**What to produce:** Omit the pictures, please, and give each record below again exactly.

** start Dataset records **

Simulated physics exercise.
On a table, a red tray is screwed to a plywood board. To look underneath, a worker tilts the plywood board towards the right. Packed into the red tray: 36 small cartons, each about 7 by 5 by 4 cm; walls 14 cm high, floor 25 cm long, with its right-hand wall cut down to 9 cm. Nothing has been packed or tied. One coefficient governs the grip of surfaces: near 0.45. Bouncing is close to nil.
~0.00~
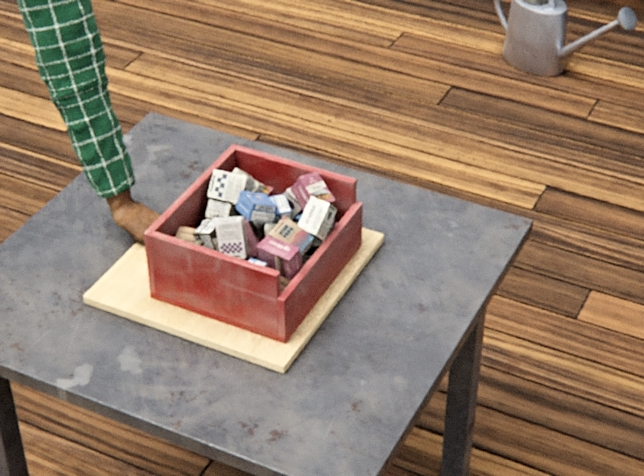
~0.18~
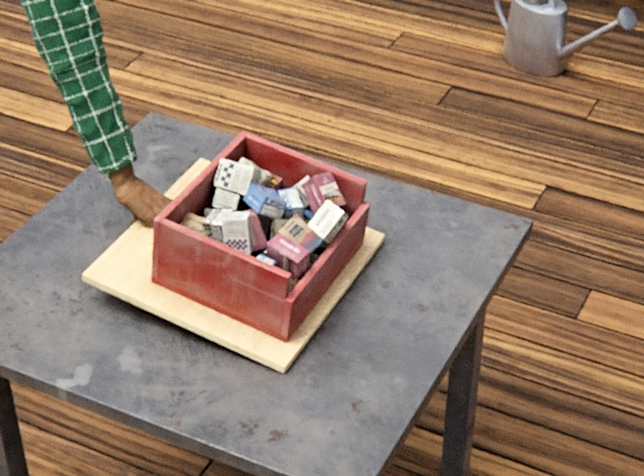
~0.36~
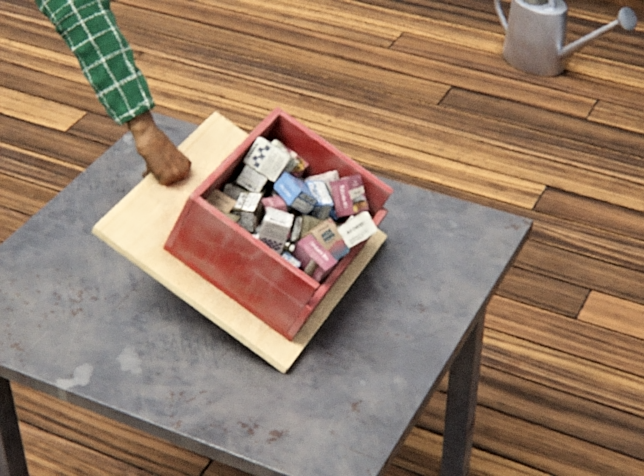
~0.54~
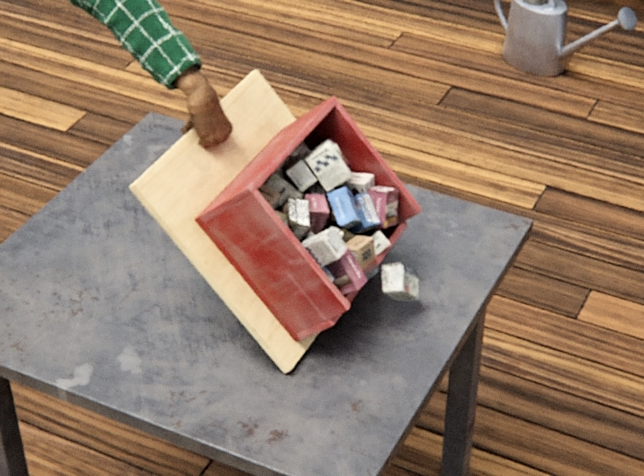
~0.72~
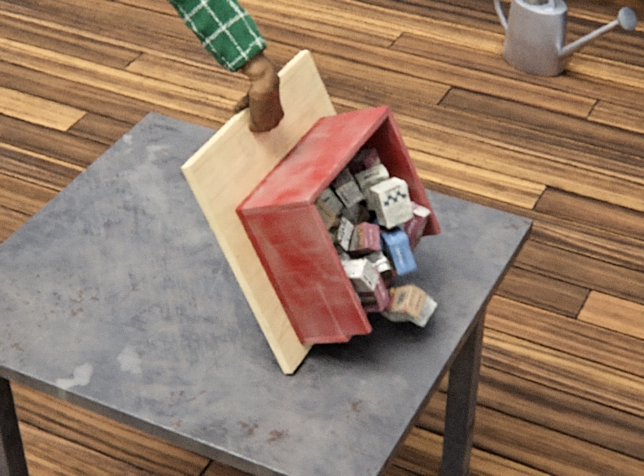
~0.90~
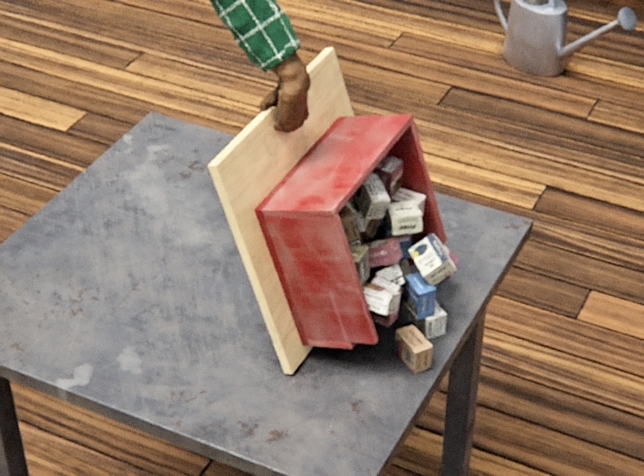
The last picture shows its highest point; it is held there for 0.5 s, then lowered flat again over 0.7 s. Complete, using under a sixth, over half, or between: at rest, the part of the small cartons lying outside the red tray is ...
It is between a sixth and a half.
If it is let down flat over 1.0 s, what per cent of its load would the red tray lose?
That would cost the red tray 30 per cent of its load.
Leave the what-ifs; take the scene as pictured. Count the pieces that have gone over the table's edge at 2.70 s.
About 1.
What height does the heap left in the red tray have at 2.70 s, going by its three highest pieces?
12 centimetres high, more or less.
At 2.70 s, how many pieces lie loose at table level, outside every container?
About 12.
After 1.19 s, tilt 72°; 7 of 36 out of the red tray.
After 1.55 s, tilt 63°; 10 of 36 out of the red tray.
After 2.05 s, tilt 1°; 12 of 36 out of the red tray.
Final count (at 2.70 s), 12 of 36 out of the red tray. Asked share, 12 of 36, 33 per cent.
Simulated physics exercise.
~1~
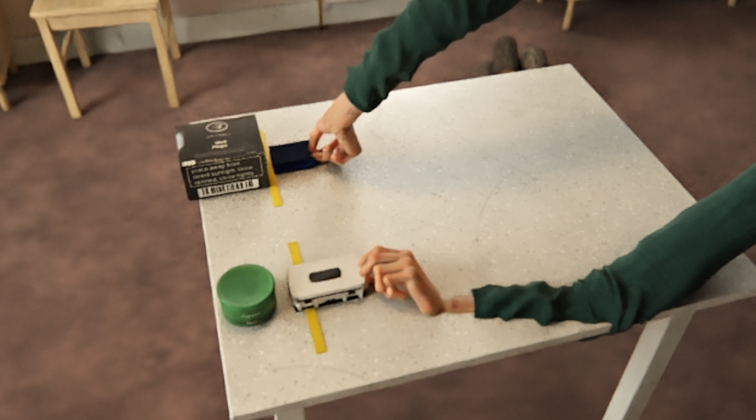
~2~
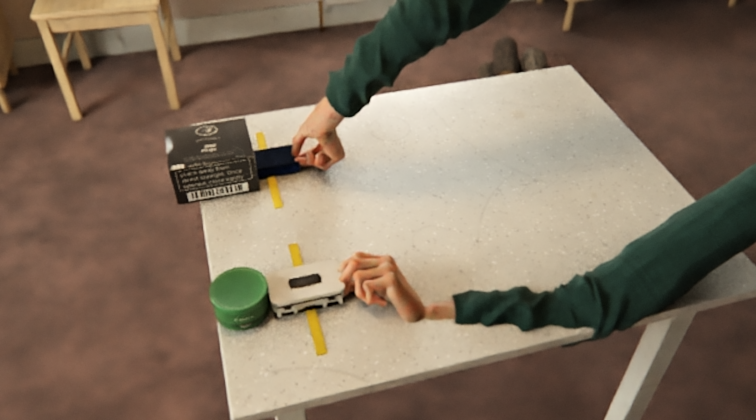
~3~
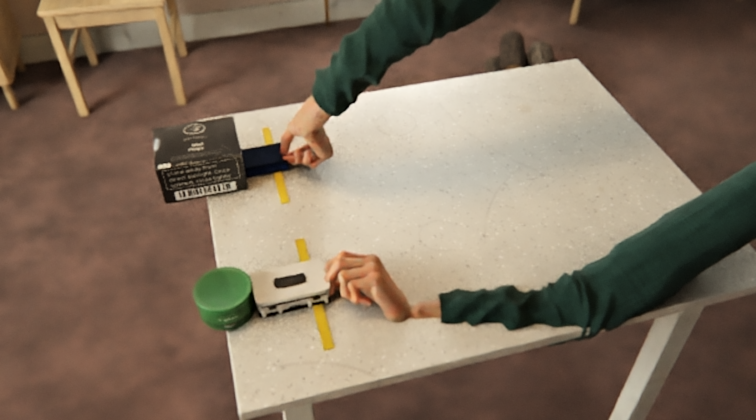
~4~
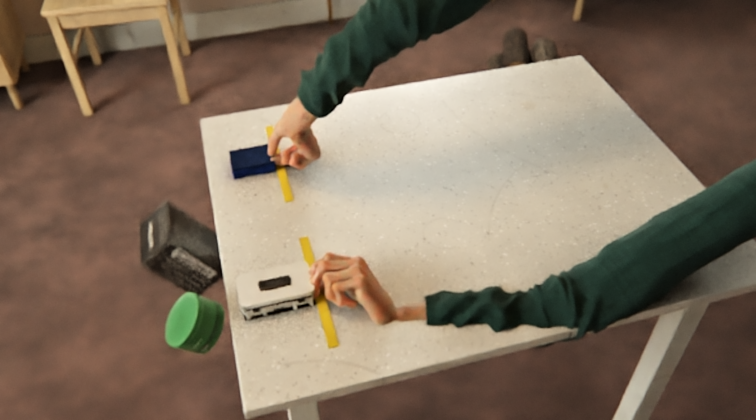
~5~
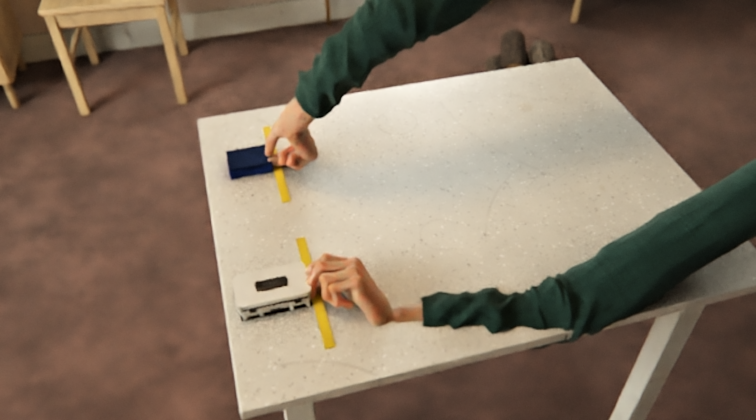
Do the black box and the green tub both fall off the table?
Yes, the black box falls off the table, and the green tub falls off it too.
Two hands push a blue sponge and white case, knocking a black box and green tub off the table.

** end Dataset records **

**Response to this exercise:**
Simulated physics exercise.
On a table, a red tray is screwed to a plywood board. To look underneath, a worker tilts the plywood board towards the right. Packed into the red tray: 36 small cartons, each about 7 by 5 by 4 cm; walls 14 cm high, floor 25 cm long, with its right-hand wall cut down to 9 cm. Nothing has been packed or tied. One coefficient governs the grip of surfaces: near 0.45. Bouncing is close to nil.
~0.00~
~0.18~
~0.36~
~0.54~
~0.72~
~0.90~
The last picture shows its highest point; it is held there for 0.5 s, then lowered flat again over 0.7 s. Complete, using under a sixth, over half, or between: at rest, the part of the small cartons lying outside the red tray is ...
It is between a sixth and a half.
If it is let down flat over 1.0 s, what per cent of its load would the red tray lose?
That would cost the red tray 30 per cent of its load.
Leave the what-ifs; take the scene as pictured. Count the pieces that have gone over the table's edge at 2.70 s.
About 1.
What height does the heap left in the red tray have at 2.70 s, going by its three highest pieces?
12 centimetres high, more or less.
At 2.70 s, how many pieces lie loose at table level, outside every container?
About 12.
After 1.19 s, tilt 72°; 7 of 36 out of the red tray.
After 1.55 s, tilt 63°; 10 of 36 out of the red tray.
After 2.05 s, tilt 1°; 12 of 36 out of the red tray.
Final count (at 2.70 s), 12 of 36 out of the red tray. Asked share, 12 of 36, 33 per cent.
Simulated physics exercise.
~1~
~2~
~3~
~4~
~5~
Do the black box and the green tub both fall off the table?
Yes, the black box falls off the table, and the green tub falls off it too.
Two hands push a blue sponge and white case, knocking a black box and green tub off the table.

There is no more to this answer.